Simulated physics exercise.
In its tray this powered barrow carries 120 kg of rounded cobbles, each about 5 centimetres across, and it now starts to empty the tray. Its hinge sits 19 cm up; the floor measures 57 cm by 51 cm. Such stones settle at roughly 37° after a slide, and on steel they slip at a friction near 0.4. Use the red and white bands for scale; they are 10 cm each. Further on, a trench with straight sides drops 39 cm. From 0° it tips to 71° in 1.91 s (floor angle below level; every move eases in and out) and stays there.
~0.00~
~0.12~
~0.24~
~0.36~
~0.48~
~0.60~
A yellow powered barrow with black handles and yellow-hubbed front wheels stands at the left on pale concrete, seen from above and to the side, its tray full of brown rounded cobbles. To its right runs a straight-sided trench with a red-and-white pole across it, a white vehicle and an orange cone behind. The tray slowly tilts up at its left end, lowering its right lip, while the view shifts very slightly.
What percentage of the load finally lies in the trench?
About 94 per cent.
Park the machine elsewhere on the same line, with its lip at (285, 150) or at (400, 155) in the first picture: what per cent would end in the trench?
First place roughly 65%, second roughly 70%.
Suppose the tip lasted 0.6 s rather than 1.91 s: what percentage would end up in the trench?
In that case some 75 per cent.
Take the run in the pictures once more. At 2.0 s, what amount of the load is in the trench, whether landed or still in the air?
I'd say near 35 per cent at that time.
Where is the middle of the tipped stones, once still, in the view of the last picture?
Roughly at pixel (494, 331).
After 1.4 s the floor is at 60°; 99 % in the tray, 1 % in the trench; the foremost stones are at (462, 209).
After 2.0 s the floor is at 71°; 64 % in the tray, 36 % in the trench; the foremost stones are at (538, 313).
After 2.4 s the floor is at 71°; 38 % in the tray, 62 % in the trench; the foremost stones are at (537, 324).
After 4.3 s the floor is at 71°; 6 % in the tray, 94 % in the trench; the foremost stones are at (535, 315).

### Objective
Set out exactly the run of lines that begins at the line holding "Suppose the tip" and ends at the last line of the data.

### Finished task
Suppose the tip lasted 0.6 s rather than 1.91 s: what percentage would end up in the trench?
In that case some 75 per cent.
Take the run in the pictures once more. At 2.0 s, what amount of the load is in the trench, whether landed or still in the air?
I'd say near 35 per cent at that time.
Where is the middle of the tipped stones, once still, in the view of the last picture?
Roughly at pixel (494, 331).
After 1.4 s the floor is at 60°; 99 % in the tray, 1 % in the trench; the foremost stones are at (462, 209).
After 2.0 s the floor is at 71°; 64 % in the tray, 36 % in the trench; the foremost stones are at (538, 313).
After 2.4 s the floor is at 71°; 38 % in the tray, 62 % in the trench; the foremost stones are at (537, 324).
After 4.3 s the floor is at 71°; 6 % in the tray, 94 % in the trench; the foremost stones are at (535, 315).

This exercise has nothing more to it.